| Job |
Go through the material and write it all out exactly, minus the pictures.

═══ Stored data

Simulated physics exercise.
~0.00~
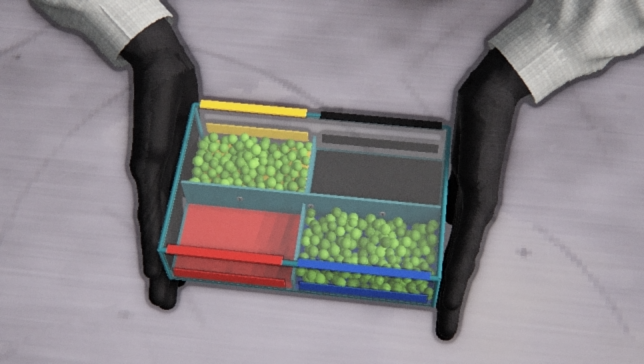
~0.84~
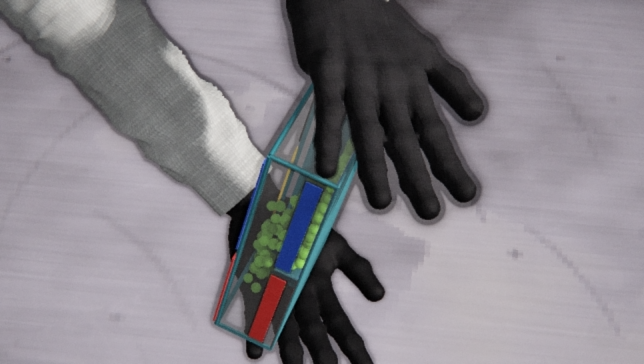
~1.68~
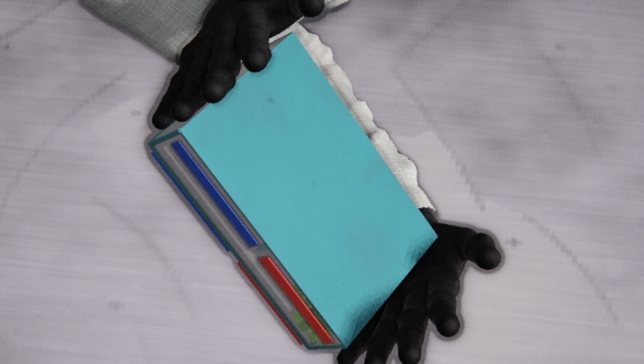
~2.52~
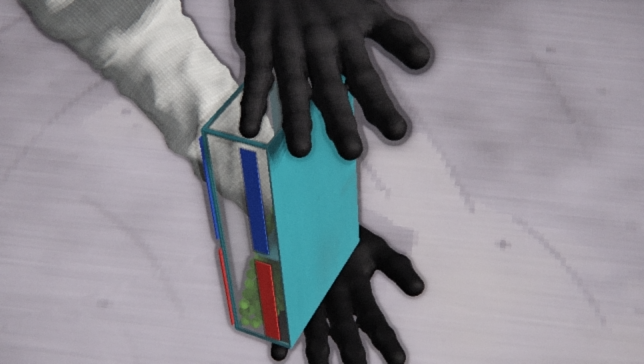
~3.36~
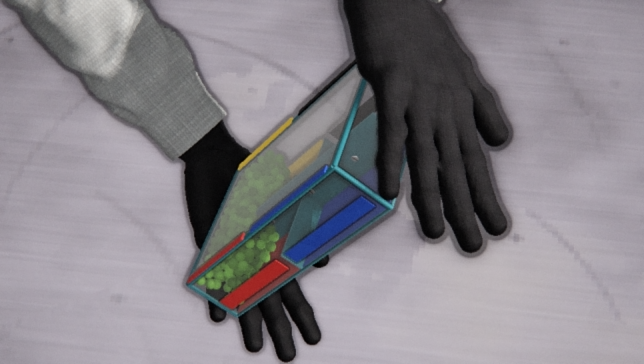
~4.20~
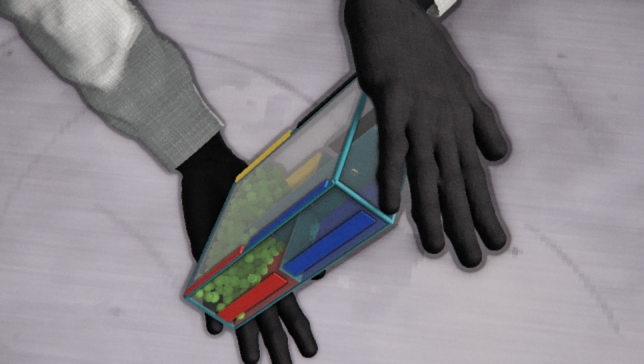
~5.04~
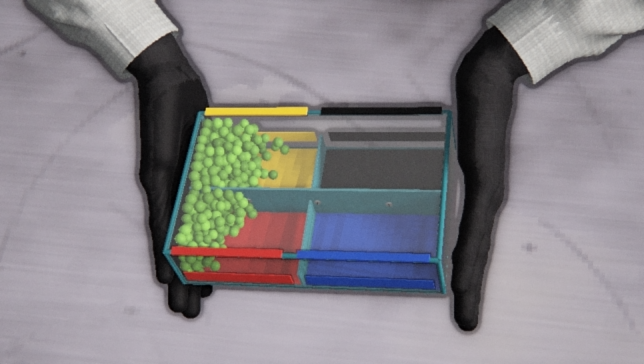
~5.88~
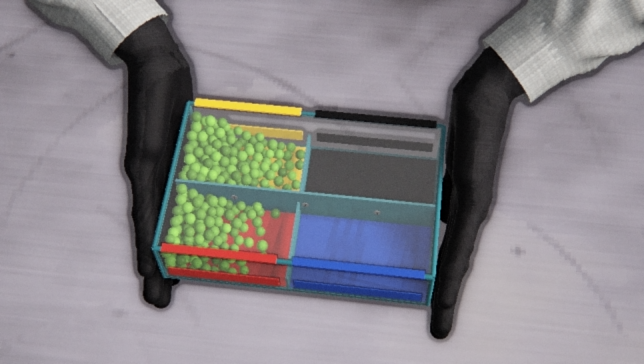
On a pale, faintly scratched tabletop seen from above, two black-gloved hands in light grey sleeves hold a clear-lidded box with four compartments. Yellow is at upper left, black at upper right, red at lower left and blue at lower right, with green peas piled in the yellow and blue sections. The hands turn the box far over until its turquoise underside shows, then turn it partway back, and the peas gather toward the red and yellow end. Finally they bring it level, leaving peas in yellow and red, with blue and black empty.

══════

| Response to this exercise |
Simulated physics exercise.
~0.00~
~0.84~
~1.68~
~2.52~
~3.36~
~4.20~
~5.04~
~5.88~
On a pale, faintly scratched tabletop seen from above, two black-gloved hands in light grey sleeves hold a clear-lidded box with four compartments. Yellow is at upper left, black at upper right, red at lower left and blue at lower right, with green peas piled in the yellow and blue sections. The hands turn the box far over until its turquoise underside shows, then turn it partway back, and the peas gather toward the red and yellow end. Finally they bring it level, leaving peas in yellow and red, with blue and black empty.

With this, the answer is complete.